Problem :: Lift out each line of the data that holds "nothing".

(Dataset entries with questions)
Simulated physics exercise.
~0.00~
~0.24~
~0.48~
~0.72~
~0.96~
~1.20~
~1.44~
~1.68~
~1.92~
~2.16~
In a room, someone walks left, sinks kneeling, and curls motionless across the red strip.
==
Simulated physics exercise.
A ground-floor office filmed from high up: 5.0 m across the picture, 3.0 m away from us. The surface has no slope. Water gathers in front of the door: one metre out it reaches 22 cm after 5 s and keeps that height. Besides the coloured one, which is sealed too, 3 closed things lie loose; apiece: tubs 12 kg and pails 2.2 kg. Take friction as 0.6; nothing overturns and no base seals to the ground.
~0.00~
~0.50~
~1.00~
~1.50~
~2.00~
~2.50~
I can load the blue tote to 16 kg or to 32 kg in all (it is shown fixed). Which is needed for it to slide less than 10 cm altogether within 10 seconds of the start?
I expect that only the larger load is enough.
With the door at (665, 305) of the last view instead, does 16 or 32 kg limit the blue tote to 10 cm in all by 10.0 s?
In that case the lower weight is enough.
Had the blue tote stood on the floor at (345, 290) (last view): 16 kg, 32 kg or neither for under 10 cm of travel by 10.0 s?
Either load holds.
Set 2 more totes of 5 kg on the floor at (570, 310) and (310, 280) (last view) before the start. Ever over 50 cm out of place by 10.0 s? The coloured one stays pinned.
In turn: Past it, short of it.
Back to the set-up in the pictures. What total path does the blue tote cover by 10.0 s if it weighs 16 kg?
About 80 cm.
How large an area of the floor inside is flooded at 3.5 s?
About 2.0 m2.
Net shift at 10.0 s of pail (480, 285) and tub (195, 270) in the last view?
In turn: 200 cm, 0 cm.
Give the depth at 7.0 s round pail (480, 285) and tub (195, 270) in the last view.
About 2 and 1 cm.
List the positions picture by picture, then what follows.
==
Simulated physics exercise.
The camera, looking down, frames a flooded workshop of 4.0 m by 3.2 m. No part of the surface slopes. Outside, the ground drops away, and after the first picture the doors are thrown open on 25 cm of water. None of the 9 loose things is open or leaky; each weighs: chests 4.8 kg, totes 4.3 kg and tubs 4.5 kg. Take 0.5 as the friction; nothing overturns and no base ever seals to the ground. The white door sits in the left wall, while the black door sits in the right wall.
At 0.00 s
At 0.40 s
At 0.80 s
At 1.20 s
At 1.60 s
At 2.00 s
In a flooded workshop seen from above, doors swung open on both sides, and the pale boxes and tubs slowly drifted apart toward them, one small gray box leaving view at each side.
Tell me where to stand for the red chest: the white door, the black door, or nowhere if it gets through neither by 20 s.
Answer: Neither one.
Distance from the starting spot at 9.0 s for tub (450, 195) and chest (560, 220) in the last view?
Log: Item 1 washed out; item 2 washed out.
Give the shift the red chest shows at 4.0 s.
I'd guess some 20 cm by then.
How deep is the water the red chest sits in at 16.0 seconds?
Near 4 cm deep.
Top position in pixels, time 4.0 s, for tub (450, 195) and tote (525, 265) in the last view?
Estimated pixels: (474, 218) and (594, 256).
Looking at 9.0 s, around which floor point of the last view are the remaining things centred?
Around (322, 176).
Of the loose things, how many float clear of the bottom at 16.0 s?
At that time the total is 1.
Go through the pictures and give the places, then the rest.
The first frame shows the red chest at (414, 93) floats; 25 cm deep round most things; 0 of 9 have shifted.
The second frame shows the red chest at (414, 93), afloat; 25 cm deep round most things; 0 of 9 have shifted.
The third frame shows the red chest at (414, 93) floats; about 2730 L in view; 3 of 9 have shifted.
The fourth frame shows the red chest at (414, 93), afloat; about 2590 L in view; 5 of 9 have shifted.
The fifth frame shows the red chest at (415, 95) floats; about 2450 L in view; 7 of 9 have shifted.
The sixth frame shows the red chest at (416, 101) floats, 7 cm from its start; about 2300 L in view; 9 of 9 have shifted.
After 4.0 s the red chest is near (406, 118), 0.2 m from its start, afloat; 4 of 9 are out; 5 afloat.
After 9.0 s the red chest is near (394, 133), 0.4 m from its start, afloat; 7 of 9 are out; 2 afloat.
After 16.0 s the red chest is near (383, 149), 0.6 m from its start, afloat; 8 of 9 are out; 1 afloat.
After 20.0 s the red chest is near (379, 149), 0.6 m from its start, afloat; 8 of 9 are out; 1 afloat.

Answer for the task ::
A ground-floor office filmed from high up: 5.0 m across the picture, 3.0 m away from us. The surface has no slope. Water gathers in front of the door: one metre out it reaches 22 cm after 5 s and keeps that height. Besides the coloured one, which is sealed too, 3 closed things lie loose; apiece: tubs 12 kg and pails 2.2 kg. Take friction as 0.6; nothing overturns and no base seals to the ground.
The camera, looking down, frames a flooded workshop of 4.0 m by 3.2 m. No part of the surface slopes. Outside, the ground drops away, and after the first picture the doors are thrown open on 25 cm of water. None of the 9 loose things is open or leaky; each weighs: chests 4.8 kg, totes 4.3 kg and tubs 4.5 kg. Take 0.5 as the friction; nothing overturns and no base ever seals to the ground. The white door sits in the left wall, while the black door sits in the right wall.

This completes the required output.